> **What needs to be done**:
Repeat every line of the data exactly, but not the pictures.

> **Source material**:
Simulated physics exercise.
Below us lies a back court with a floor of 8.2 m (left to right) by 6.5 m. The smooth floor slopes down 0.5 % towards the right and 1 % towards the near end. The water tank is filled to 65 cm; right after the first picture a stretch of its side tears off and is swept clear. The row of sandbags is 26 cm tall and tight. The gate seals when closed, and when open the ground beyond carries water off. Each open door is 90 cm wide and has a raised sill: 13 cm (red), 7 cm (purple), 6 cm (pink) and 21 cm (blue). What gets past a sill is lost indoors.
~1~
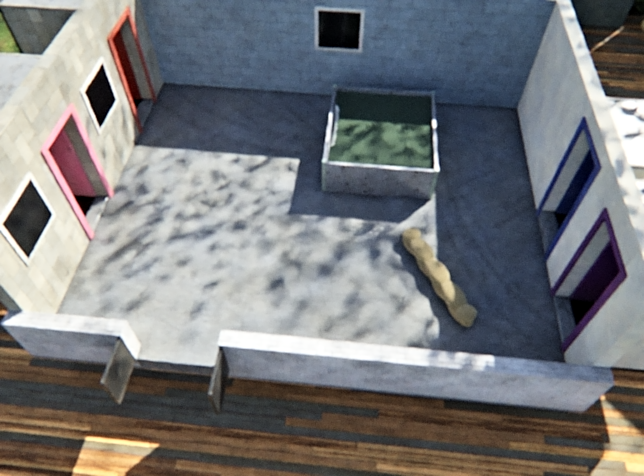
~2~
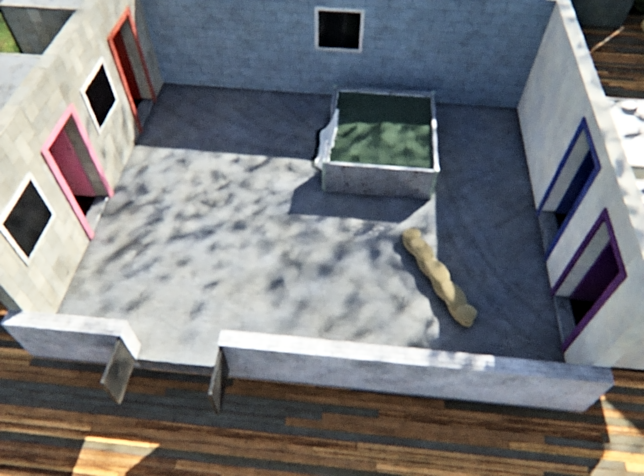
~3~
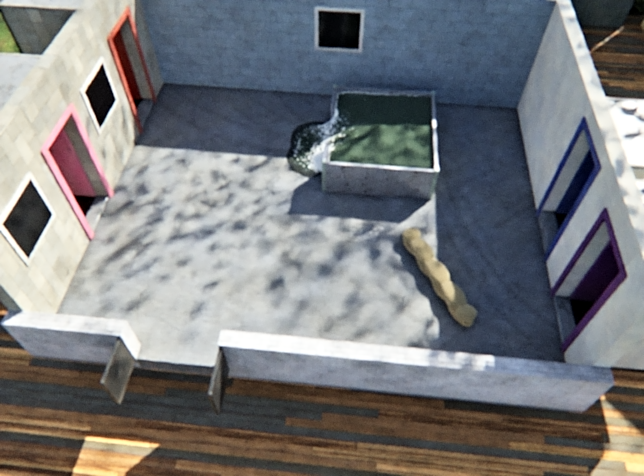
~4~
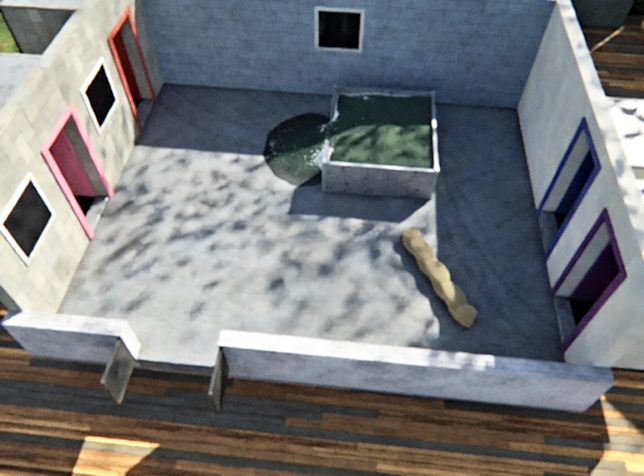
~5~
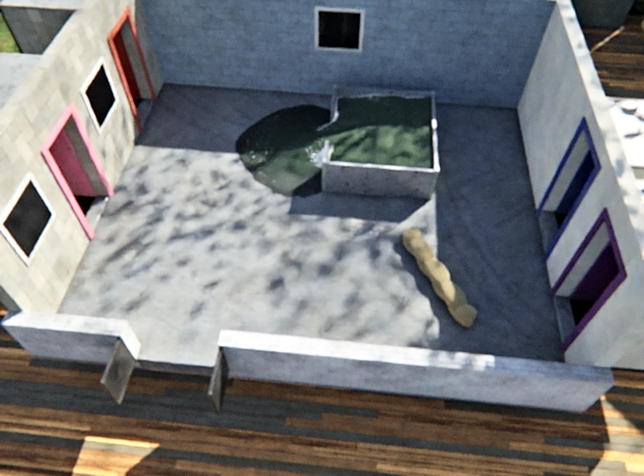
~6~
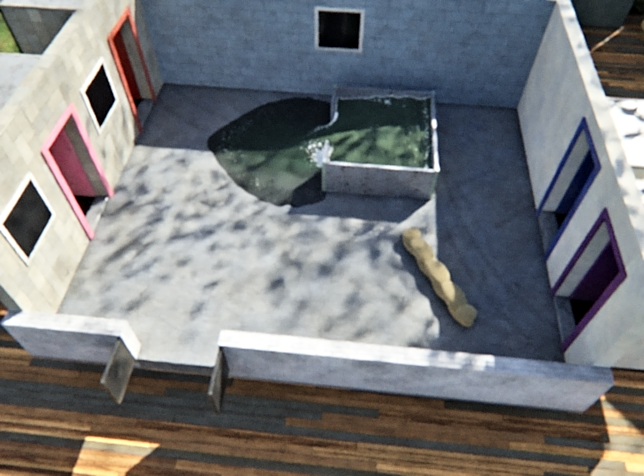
Dark green water bursts from the left side of the tank and spreads leftward across the courtyard floor.
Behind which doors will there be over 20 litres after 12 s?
Door by door: At the red door it exceeds the limit; at the purple door it keeps below the limit; at the pink door it goes over the limit; at the blue door it does not reach the limit.
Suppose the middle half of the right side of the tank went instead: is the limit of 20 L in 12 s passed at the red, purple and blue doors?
Against that limit: Red below, purple over, blue under.
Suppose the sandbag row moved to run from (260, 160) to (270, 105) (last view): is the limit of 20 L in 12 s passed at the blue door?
Against that limit: Blue below.
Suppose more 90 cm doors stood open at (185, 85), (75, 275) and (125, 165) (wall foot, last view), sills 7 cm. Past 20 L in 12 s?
In turn: Over, over, above.
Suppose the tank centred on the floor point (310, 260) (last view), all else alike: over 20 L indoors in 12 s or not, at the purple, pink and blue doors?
Then: Purple below, pink past it, blue not over.
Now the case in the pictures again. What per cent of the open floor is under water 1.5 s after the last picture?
Near 35 per cent is wet.
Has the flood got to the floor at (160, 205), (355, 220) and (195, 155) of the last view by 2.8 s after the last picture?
In that order: Wet, not reached, wet.
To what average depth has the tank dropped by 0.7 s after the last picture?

> **Response to this exercise**:
Simulated physics exercise.
Below us lies a back court with a floor of 8.2 m (left to right) by 6.5 m. The smooth floor slopes down 0.5 % towards the right and 1 % towards the near end. The water tank is filled to 65 cm; right after the first picture a stretch of its side tears off and is swept clear. The row of sandbags is 26 cm tall and tight. The gate seals when closed, and when open the ground beyond carries water off. Each open door is 90 cm wide and has a raised sill: 13 cm (red), 7 cm (purple), 6 cm (pink) and 21 cm (blue). What gets past a sill is lost indoors.
~1~
~2~
~3~
~4~
~5~
~6~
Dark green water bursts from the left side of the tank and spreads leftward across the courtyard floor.
Behind which doors will there be over 20 litres after 12 s?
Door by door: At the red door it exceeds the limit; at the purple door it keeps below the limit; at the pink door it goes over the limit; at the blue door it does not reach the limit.
Suppose the middle half of the right side of the tank went instead: is the limit of 20 L in 12 s passed at the red, purple and blue doors?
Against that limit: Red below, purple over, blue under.
Suppose the sandbag row moved to run from (260, 160) to (270, 105) (last view): is the limit of 20 L in 12 s passed at the blue door?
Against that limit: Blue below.
Suppose more 90 cm doors stood open at (185, 85), (75, 275) and (125, 165) (wall foot, last view), sills 7 cm. Past 20 L in 12 s?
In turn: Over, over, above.
Suppose the tank centred on the floor point (310, 260) (last view), all else alike: over 20 L indoors in 12 s or not, at the purple, pink and blue doors?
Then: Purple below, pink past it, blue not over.
Now the case in the pictures again. What per cent of the open floor is under water 1.5 s after the last picture?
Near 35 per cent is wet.
Has the flood got to the floor at (160, 205), (355, 220) and (195, 155) of the last view by 2.8 s after the last picture?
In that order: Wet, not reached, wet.
To what average depth has the tank dropped by 0.7 s after the last picture?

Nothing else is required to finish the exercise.